Exercise brief
Leaving the pictures aside, transcribe every line below exactly.

■ ■ ■ ■ ■

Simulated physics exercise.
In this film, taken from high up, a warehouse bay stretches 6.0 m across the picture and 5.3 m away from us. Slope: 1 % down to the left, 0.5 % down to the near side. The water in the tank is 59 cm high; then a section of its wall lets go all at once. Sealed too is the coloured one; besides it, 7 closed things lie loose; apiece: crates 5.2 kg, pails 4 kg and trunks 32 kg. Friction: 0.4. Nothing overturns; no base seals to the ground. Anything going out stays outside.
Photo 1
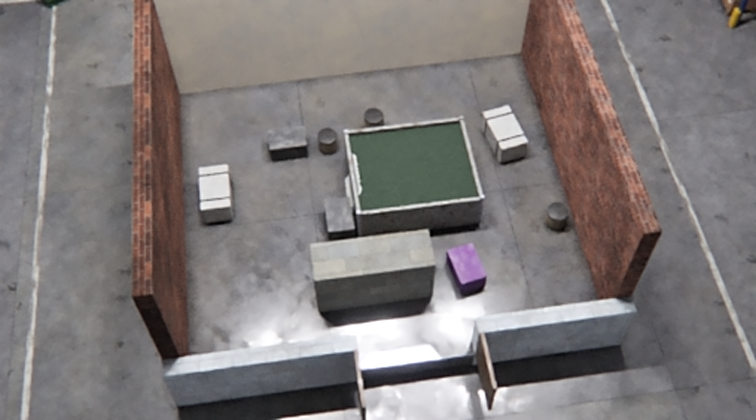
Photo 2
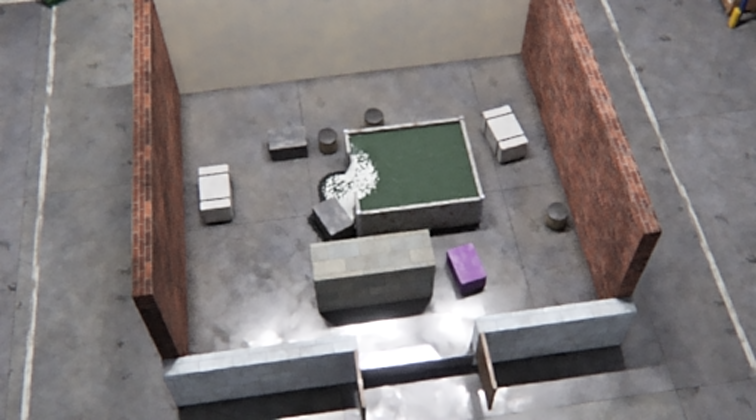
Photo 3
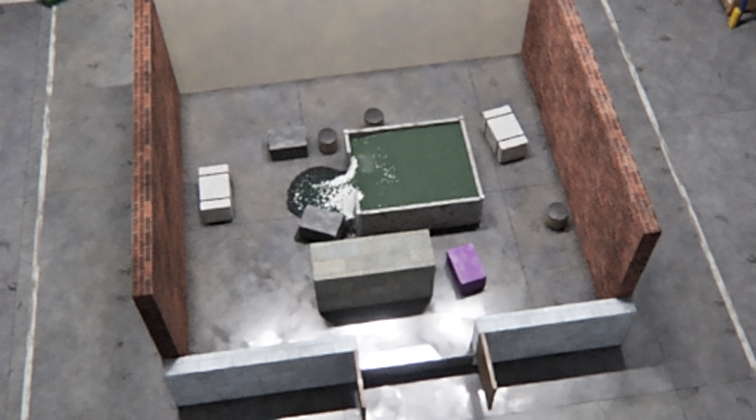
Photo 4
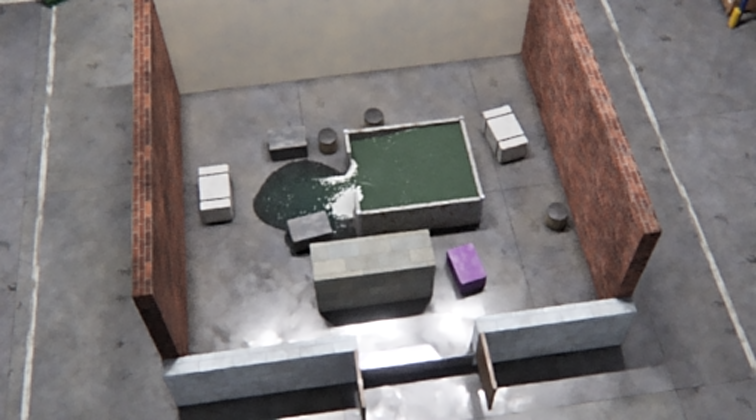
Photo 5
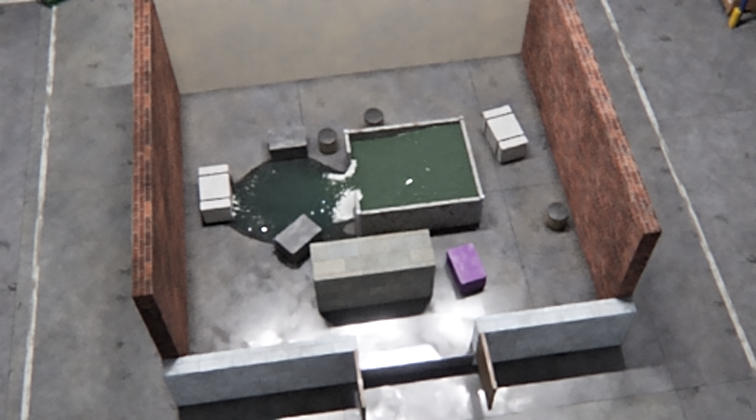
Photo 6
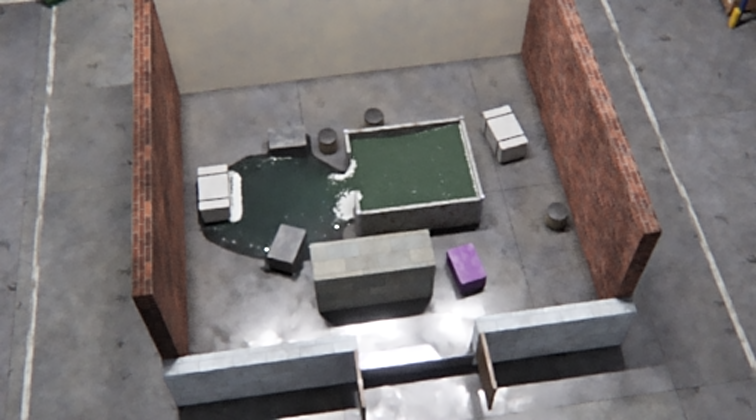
In a walled warehouse bay, green water burst from the left side of a raised tank, pushed a nearby gray box away, and spread in a dark pool leftward around a white box.
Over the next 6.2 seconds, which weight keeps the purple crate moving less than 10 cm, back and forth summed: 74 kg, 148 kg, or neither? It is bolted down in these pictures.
It will be fine at the lower figure.
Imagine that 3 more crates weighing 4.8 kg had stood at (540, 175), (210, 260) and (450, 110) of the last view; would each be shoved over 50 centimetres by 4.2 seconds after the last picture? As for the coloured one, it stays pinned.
Going one by one: Stays closer, goes farther, stays closer.
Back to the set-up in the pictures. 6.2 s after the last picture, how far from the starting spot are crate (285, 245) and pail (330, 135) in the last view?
Washed out; 5 cm.
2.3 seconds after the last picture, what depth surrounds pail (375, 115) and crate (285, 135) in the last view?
Close to 0 and 2 centimetres.
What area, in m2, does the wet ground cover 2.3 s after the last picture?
At that time the wet patch spans about 15 m2.
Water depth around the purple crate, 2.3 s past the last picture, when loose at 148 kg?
Roughly 0 cm.
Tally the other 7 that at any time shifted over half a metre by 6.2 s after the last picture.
The answer here is 3.
Then, 0.6 s after the last picture the purple crate would be 0 cm from its start with 74 kg and 0 cm from its start with 148 kg; 0 cm of water round it then.
Then, 2.3 s after the last picture the purple crate would be 0 cm from its start with 74 kg and 0 cm from its start with 148 kg; 0 cm of water round it then.
Then, 4.2 s after the last picture the purple crate would be 0 cm from its start with 74 kg and 0 cm from its start with 148 kg; 1 cm of water round it then.
Then, 6.2 s after the last picture the purple crate would be 0 cm from its start with 74 kg and 0 cm from its start with 148 kg; 1 cm of water round it then.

■ ■ ■ ■ ■

Correct result
Simulated physics exercise.
In this film, taken from high up, a warehouse bay stretches 6.0 m across the picture and 5.3 m away from us. Slope: 1 % down to the left, 0.5 % down to the near side. The water in the tank is 59 cm high; then a section of its wall lets go all at once. Sealed too is the coloured one; besides it, 7 closed things lie loose; apiece: crates 5.2 kg, pails 4 kg and trunks 32 kg. Friction: 0.4. Nothing overturns; no base seals to the ground. Anything going out stays outside.
Photo 1
Photo 2
Photo 3
Photo 4
Photo 5
Photo 6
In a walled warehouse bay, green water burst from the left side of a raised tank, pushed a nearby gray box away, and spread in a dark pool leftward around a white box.
Over the next 6.2 seconds, which weight keeps the purple crate moving less than 10 cm, back and forth summed: 74 kg, 148 kg, or neither? It is bolted down in these pictures.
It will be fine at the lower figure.
Imagine that 3 more crates weighing 4.8 kg had stood at (540, 175), (210, 260) and (450, 110) of the last view; would each be shoved over 50 centimetres by 4.2 seconds after the last picture? As for the coloured one, it stays pinned.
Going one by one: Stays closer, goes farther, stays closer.
Back to the set-up in the pictures. 6.2 s after the last picture, how far from the starting spot are crate (285, 245) and pail (330, 135) in the last view?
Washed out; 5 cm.
2.3 seconds after the last picture, what depth surrounds pail (375, 115) and crate (285, 135) in the last view?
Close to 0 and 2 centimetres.
What area, in m2, does the wet ground cover 2.3 s after the last picture?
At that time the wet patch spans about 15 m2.
Water depth around the purple crate, 2.3 s past the last picture, when loose at 148 kg?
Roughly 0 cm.
Tally the other 7 that at any time shifted over half a metre by 6.2 s after the last picture.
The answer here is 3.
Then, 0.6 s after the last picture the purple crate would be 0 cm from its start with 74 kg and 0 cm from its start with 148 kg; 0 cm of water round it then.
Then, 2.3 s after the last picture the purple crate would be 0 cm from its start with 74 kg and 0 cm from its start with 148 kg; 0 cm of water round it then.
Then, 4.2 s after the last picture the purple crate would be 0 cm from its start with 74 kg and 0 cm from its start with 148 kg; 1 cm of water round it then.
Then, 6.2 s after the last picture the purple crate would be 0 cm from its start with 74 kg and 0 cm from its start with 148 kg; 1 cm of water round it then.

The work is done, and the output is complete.